• [Data for this task]
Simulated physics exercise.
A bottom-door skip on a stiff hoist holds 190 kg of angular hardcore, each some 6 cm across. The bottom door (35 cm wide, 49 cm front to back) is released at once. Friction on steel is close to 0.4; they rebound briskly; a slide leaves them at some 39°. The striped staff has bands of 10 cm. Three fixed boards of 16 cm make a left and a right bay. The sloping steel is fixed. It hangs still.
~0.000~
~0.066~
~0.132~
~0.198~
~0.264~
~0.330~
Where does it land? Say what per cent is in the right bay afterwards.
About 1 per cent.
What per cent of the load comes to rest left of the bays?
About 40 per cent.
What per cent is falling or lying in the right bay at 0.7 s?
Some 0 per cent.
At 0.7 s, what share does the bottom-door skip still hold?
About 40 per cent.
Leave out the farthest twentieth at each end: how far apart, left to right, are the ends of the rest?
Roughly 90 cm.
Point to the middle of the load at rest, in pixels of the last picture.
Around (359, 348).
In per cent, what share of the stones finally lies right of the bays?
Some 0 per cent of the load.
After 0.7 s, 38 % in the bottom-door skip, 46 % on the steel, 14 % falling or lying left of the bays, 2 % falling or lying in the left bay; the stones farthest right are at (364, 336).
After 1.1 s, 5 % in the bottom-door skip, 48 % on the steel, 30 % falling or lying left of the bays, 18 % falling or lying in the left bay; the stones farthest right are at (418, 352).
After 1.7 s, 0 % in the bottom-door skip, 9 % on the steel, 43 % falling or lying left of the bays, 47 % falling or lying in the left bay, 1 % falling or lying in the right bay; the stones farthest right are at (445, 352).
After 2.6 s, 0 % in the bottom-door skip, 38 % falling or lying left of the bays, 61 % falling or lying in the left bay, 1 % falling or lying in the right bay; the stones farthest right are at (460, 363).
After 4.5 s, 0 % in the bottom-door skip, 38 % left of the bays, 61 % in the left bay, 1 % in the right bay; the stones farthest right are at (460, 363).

--

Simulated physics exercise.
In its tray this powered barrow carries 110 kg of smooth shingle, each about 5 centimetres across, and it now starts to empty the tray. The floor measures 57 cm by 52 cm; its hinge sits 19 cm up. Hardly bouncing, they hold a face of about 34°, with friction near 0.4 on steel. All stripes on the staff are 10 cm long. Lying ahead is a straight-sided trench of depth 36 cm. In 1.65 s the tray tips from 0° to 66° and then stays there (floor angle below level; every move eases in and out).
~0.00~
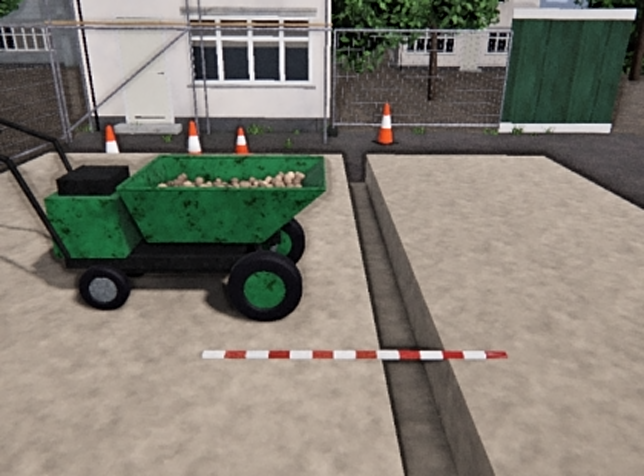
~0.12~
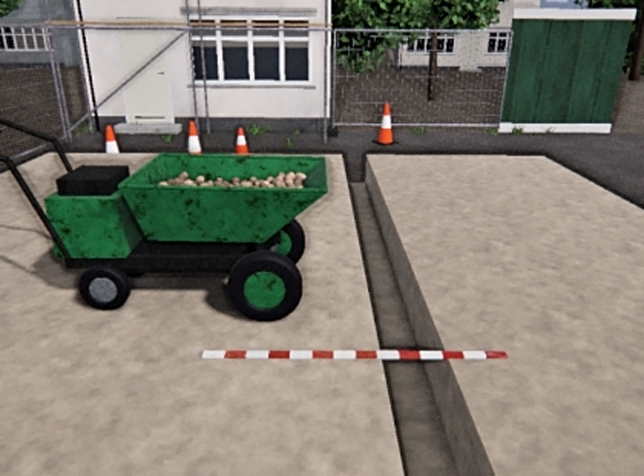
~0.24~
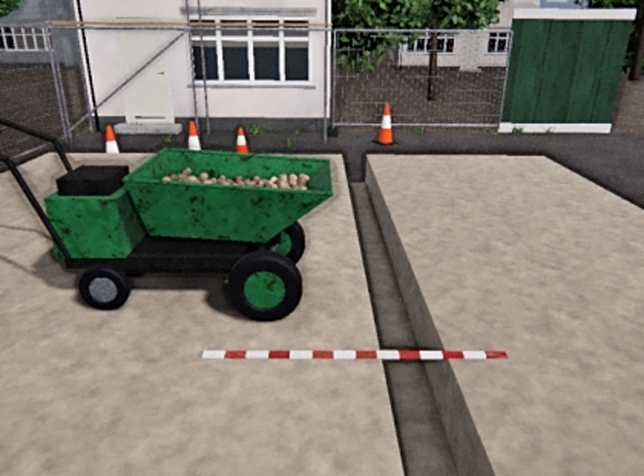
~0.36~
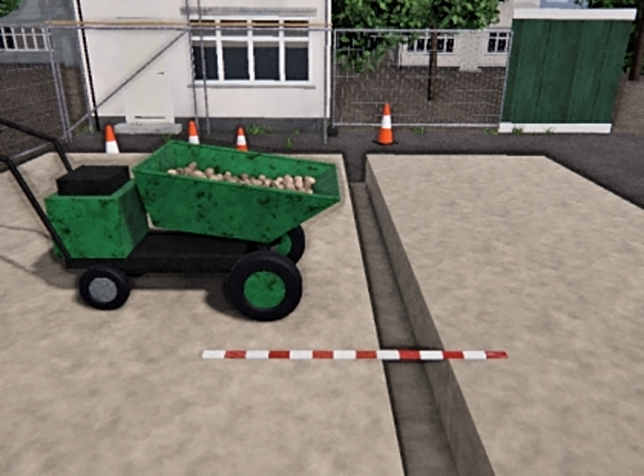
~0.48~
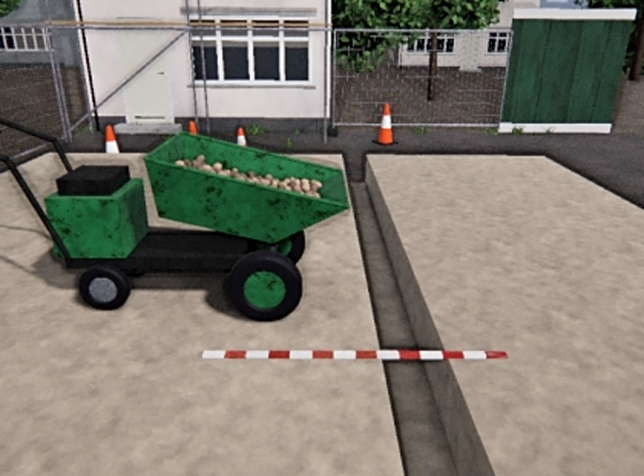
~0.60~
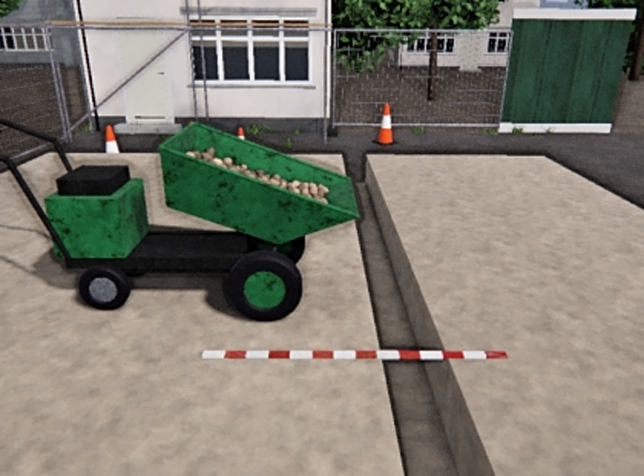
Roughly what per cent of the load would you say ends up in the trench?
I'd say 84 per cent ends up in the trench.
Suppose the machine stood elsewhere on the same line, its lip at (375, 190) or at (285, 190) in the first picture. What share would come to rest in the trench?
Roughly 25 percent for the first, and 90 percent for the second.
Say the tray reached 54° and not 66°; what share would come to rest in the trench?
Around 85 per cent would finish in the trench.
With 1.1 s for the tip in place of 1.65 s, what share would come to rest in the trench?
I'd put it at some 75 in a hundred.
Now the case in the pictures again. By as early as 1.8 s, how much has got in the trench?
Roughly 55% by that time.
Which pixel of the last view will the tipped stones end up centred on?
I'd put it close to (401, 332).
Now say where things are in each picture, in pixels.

...

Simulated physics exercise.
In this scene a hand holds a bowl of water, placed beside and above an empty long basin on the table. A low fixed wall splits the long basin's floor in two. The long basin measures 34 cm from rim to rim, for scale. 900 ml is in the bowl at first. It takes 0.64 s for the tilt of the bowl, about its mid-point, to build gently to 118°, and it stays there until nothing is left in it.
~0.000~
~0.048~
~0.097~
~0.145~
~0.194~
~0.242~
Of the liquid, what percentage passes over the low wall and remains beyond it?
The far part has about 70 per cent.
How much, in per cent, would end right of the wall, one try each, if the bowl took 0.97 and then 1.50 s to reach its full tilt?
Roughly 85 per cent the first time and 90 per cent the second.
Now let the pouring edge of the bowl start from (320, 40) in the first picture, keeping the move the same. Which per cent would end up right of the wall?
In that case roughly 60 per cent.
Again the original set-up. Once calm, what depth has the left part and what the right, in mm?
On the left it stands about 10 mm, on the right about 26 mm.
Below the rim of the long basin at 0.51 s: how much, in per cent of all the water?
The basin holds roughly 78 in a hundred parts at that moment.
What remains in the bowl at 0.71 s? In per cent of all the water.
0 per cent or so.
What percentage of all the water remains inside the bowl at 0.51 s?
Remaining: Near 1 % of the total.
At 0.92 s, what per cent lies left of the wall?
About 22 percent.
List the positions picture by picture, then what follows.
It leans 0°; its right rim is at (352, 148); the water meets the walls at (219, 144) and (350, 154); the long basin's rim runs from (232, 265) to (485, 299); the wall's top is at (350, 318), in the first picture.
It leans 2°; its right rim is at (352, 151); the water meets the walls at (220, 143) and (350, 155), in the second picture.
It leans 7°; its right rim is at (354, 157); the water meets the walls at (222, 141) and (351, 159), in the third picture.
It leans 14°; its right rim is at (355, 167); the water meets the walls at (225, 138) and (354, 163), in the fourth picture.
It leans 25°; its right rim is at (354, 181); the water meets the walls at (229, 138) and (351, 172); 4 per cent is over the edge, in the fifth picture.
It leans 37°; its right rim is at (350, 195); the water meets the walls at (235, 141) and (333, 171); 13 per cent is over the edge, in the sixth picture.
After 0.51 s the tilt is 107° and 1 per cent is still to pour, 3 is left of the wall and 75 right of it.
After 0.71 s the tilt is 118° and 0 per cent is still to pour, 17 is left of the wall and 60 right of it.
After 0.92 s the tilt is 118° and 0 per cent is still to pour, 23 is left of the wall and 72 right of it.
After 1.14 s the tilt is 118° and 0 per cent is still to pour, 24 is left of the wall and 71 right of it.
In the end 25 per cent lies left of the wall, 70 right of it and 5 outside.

• [Description of the task]
Reproduce exactly the lines from the line with "Now the case" through the line with "Now say where", both end lines included, and only those lines.

• [The result]
Now the case in the pictures again. By as early as 1.8 s, how much has got in the trench?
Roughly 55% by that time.
Which pixel of the last view will the tipped stones end up centred on?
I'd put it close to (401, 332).
Now say where things are in each picture, in pixels.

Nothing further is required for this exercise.